Extracted data entries:
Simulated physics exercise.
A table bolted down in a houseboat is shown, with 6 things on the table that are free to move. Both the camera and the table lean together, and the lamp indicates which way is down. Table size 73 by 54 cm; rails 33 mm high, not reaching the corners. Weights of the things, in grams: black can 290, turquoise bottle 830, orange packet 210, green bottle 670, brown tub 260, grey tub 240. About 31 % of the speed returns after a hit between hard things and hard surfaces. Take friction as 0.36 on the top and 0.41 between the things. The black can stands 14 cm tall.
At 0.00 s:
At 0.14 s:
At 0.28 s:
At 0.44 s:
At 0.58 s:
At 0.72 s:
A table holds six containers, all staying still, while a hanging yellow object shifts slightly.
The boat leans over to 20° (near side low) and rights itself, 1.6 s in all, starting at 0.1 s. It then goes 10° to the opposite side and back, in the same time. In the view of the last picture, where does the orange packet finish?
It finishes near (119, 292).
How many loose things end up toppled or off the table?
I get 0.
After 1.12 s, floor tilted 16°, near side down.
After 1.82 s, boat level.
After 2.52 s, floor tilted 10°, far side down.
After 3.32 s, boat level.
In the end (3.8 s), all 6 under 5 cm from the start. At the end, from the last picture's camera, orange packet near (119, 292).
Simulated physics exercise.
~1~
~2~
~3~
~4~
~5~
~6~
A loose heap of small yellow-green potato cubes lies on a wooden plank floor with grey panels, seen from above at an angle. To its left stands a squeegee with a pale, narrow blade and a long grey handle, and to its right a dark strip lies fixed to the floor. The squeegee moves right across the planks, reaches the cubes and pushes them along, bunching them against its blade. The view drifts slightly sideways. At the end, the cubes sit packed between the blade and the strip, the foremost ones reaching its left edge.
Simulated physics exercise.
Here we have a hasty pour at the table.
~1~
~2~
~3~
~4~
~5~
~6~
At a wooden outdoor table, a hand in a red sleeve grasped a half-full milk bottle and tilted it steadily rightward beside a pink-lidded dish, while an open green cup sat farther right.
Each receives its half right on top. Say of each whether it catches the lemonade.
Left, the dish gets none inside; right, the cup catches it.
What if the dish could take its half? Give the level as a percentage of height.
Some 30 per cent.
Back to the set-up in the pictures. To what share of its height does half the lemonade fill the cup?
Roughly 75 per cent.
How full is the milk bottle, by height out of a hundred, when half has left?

TASK DESCRIPTION
Return all of the entries exactly as they were supplied.

EXERCISE OUTPUT
Simulated physics exercise.
A table bolted down in a houseboat is shown, with 6 things on the table that are free to move. Both the camera and the table lean together, and the lamp indicates which way is down. Table size 73 by 54 cm; rails 33 mm high, not reaching the corners. Weights of the things, in grams: black can 290, turquoise bottle 830, orange packet 210, green bottle 670, brown tub 260, grey tub 240. About 31 % of the speed returns after a hit between hard things and hard surfaces. Take friction as 0.36 on the top and 0.41 between the things. The black can stands 14 cm tall.
At 0.00 s:
At 0.14 s:
At 0.28 s:
At 0.44 s:
At 0.58 s:
At 0.72 s:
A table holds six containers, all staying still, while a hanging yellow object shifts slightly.
The boat leans over to 20° (near side low) and rights itself, 1.6 s in all, starting at 0.1 s. It then goes 10° to the opposite side and back, in the same time. In the view of the last picture, where does the orange packet finish?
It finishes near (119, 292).
How many loose things end up toppled or off the table?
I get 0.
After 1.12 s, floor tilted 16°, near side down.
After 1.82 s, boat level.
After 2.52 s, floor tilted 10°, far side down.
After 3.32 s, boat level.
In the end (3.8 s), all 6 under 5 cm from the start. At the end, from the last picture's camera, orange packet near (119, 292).
Simulated physics exercise.
~1~
~2~
~3~
~4~
~5~
~6~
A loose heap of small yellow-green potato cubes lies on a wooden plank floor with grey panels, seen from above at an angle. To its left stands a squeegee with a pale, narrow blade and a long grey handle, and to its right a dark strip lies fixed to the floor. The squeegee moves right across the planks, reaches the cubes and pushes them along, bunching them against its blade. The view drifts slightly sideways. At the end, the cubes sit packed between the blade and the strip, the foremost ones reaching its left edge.
Simulated physics exercise.
Here we have a hasty pour at the table.
~1~
~2~
~3~
~4~
~5~
~6~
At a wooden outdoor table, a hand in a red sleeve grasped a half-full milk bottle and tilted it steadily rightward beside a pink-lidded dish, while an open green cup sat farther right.
Each receives its half right on top. Say of each whether it catches the lemonade.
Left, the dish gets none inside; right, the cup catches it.
What if the dish could take its half? Give the level as a percentage of height.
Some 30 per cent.
Back to the set-up in the pictures. To what share of its height does half the lemonade fill the cup?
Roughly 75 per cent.
How full is the milk bottle, by height out of a hundred, when half has left?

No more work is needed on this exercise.